Give back exactly the lines that run from the line containing "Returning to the" through the end of the listing below. Leave out every other line.
---------- Stored data ----------
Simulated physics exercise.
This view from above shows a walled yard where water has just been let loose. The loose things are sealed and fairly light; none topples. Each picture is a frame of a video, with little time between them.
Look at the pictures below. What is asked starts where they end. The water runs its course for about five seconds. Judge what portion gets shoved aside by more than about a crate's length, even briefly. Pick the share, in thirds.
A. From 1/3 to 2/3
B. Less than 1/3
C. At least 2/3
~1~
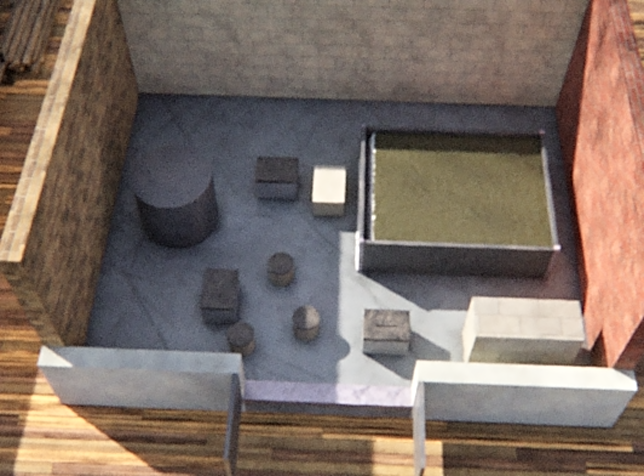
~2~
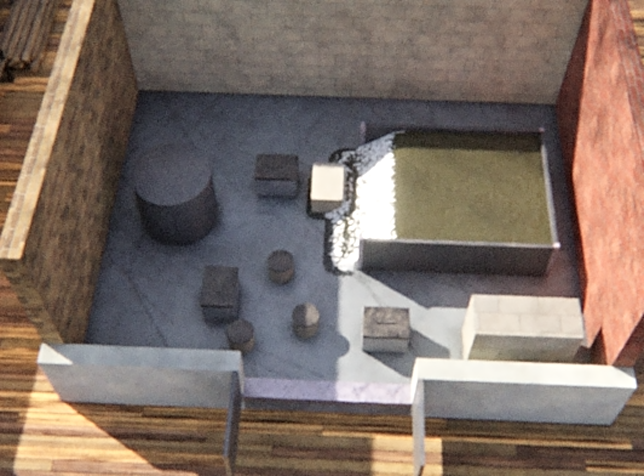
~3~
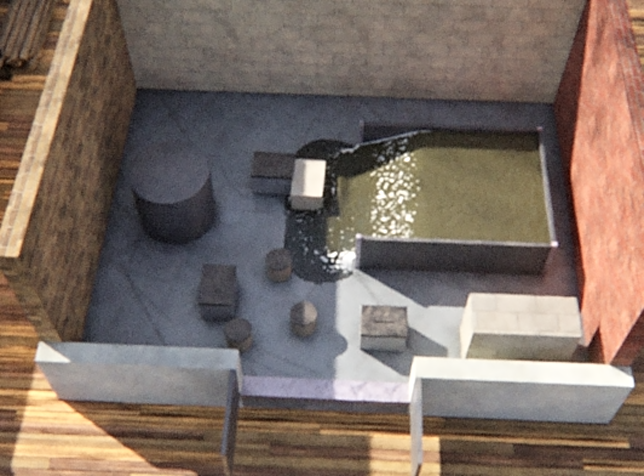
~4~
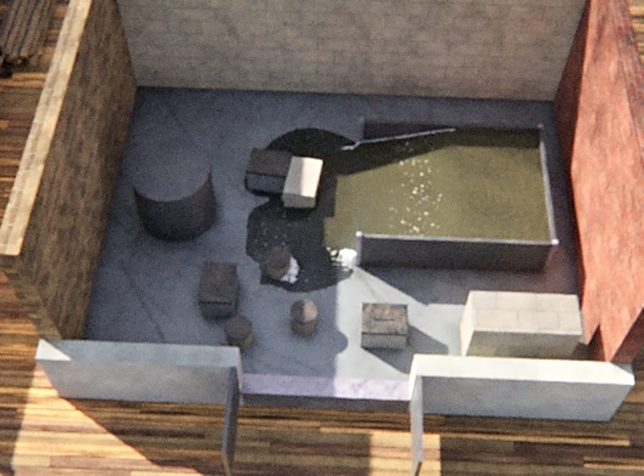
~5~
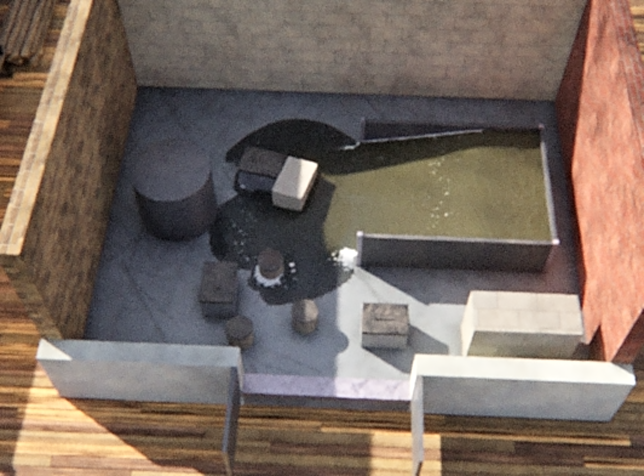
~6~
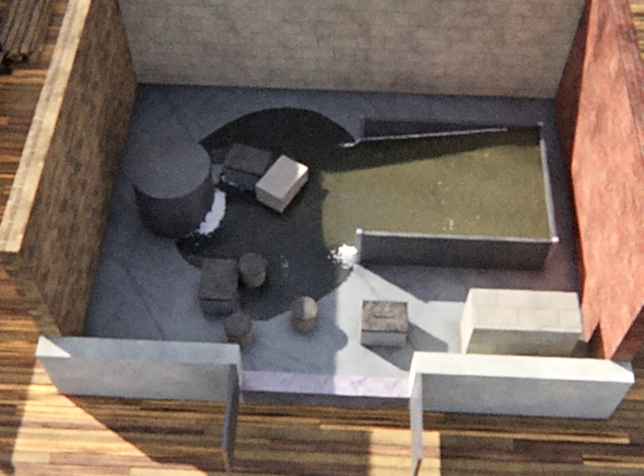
Answer: C.
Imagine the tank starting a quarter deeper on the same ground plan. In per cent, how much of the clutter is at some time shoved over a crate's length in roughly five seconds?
Roughly 90 %.
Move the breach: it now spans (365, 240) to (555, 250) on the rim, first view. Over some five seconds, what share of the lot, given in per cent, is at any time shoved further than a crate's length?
That works out to about 60 per cent of them.
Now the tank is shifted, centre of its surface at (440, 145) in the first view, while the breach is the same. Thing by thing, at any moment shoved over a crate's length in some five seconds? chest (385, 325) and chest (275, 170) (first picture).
Findings in sequence - stopped sooner; reached that distance.
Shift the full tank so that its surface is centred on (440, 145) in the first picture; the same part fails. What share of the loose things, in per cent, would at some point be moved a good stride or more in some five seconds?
Near 90 in a hundred.
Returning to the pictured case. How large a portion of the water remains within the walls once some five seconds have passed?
I'd put it near 96 per cent.
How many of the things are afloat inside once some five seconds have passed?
The answer is 4.
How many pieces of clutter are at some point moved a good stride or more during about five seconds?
I count 6 of them.
A moment on, 3 of 7 are well off their spots; 2 afloat.
Next, 4 of 7 are well off their spots; 3 afloat.
Later, 5 of 7 are well off their spots; 4 afloat.
In the end, 6 of 7 are well off their spots, and 6 have been at some point; 4 afloat.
----------
Answer for this exercise:
Returning to the pictured case. How large a portion of the water remains within the walls once some five seconds have passed?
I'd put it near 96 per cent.
How many of the things are afloat inside once some five seconds have passed?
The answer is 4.
How many pieces of clutter are at some point moved a good stride or more during about five seconds?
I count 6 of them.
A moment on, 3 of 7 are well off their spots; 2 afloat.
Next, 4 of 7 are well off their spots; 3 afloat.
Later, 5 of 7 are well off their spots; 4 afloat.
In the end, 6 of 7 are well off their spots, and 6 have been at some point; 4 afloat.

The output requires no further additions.